— Begin INFORMATION SUPPLIED —

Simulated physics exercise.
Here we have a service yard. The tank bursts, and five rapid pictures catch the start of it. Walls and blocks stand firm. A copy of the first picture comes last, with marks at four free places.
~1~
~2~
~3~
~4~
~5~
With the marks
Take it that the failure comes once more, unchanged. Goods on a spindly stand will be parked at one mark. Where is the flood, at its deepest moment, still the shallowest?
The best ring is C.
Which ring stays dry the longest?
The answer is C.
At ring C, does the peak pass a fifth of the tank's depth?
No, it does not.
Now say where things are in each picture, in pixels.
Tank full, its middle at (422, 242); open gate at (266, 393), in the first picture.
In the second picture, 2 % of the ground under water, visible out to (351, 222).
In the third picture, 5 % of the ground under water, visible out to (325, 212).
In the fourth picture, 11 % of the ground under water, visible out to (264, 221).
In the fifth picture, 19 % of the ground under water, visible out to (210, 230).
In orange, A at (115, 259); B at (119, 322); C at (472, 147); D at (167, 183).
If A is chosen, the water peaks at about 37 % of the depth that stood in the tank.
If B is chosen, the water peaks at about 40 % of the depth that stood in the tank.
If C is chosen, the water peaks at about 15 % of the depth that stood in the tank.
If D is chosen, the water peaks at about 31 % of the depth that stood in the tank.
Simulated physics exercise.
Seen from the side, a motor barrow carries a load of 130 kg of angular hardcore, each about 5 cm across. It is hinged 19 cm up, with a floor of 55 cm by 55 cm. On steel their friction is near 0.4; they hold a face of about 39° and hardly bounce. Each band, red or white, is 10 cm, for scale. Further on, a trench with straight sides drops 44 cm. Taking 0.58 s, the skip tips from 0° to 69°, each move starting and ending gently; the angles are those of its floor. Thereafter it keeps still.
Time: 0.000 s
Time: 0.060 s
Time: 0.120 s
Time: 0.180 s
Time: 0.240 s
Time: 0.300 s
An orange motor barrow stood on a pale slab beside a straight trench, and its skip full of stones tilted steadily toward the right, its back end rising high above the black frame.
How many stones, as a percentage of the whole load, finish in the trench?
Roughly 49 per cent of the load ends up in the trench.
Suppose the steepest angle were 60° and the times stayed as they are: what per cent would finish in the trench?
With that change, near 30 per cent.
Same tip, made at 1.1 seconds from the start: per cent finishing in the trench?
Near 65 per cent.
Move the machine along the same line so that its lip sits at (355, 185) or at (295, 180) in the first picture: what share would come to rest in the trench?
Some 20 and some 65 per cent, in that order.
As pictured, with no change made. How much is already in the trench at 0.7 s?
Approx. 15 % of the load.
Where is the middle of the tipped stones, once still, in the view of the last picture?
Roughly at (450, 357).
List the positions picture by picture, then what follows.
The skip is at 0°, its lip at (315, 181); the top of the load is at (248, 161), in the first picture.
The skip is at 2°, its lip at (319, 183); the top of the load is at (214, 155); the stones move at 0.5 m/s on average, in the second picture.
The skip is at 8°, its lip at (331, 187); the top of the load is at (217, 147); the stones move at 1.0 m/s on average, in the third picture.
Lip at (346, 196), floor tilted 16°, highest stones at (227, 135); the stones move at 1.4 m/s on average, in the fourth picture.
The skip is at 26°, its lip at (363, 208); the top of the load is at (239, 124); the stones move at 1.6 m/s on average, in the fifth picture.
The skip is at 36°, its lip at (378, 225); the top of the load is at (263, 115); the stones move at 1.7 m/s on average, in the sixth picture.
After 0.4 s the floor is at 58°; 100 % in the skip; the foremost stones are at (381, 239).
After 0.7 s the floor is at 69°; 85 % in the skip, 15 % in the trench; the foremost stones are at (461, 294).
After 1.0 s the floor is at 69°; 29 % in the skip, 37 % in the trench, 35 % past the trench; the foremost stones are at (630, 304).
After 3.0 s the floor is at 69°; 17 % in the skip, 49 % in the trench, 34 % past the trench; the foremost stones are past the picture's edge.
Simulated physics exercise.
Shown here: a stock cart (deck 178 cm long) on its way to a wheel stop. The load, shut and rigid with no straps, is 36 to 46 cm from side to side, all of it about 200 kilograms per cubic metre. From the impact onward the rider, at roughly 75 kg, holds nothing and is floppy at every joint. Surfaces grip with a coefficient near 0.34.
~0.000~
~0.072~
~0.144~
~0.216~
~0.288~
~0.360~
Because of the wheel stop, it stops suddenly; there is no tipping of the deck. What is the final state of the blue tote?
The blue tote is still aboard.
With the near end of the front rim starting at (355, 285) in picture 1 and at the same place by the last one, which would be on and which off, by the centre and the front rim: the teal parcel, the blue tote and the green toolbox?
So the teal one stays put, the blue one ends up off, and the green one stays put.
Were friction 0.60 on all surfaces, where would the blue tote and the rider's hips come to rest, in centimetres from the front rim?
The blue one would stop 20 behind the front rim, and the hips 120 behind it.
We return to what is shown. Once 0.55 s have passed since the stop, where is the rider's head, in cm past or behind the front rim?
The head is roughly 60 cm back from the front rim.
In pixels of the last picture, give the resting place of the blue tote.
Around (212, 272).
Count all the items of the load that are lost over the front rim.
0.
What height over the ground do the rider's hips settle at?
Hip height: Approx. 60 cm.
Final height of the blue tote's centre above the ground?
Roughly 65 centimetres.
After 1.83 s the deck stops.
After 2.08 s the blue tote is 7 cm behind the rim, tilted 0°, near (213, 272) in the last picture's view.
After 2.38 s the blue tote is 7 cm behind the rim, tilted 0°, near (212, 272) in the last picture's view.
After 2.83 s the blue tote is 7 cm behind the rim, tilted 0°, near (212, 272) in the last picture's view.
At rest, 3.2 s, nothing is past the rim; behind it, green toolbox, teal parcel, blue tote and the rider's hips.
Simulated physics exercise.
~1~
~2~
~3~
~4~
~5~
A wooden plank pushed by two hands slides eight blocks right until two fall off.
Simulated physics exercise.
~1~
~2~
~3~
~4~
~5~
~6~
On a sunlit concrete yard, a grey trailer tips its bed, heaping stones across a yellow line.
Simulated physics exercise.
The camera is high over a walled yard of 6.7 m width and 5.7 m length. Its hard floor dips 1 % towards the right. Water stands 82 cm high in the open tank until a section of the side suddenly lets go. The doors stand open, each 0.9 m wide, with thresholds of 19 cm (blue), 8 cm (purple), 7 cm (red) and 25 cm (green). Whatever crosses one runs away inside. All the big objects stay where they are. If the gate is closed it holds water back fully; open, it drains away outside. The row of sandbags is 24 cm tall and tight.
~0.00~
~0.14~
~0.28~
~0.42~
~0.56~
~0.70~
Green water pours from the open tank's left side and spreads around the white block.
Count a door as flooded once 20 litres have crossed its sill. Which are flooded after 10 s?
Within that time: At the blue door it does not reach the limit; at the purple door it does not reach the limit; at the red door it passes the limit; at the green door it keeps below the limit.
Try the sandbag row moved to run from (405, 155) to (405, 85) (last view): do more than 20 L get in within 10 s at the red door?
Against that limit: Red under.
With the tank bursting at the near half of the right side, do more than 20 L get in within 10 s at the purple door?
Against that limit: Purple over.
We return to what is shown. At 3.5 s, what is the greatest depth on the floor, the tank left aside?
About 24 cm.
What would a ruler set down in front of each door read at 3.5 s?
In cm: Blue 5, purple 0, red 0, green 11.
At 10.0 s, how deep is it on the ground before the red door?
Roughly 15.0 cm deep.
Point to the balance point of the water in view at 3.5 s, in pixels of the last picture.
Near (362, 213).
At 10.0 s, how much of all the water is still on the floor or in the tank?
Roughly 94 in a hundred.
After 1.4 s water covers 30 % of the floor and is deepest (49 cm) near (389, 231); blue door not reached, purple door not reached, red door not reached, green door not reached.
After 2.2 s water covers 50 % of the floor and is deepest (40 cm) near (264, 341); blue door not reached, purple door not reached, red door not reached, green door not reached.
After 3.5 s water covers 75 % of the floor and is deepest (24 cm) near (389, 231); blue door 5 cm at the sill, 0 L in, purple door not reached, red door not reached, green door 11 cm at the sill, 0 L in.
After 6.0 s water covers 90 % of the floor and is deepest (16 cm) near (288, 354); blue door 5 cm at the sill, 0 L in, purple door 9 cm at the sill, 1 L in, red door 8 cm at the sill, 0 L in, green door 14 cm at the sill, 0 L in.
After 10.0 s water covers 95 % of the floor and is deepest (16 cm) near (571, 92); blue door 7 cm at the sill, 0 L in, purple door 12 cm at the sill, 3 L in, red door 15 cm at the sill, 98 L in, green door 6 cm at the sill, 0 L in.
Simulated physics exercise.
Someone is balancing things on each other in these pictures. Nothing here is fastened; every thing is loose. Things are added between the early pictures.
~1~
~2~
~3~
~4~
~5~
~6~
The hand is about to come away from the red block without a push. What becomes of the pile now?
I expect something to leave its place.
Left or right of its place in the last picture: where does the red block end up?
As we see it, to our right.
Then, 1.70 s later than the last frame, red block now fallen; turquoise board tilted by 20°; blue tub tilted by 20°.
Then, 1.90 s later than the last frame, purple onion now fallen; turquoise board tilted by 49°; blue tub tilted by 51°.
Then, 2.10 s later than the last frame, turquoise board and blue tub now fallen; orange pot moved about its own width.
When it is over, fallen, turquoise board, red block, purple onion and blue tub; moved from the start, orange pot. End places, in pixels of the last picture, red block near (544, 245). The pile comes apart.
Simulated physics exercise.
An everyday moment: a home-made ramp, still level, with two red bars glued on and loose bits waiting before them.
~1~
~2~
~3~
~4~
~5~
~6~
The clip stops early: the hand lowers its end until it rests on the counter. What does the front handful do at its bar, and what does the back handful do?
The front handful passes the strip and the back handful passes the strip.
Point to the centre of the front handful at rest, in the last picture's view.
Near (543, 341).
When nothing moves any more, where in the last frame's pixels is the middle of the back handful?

— End INFORMATION SUPPLIED —

## TASK TO COMPLETE
Please copy only these lines, exactly: the first line of the records through the line containing "With the marks", ends included.

## FINAL RESULT
Simulated physics exercise.
Here we have a service yard. The tank bursts, and five rapid pictures catch the start of it. Walls and blocks stand firm. A copy of the first picture comes last, with marks at four free places.
~1~
~2~
~3~
~4~
~5~
With the marks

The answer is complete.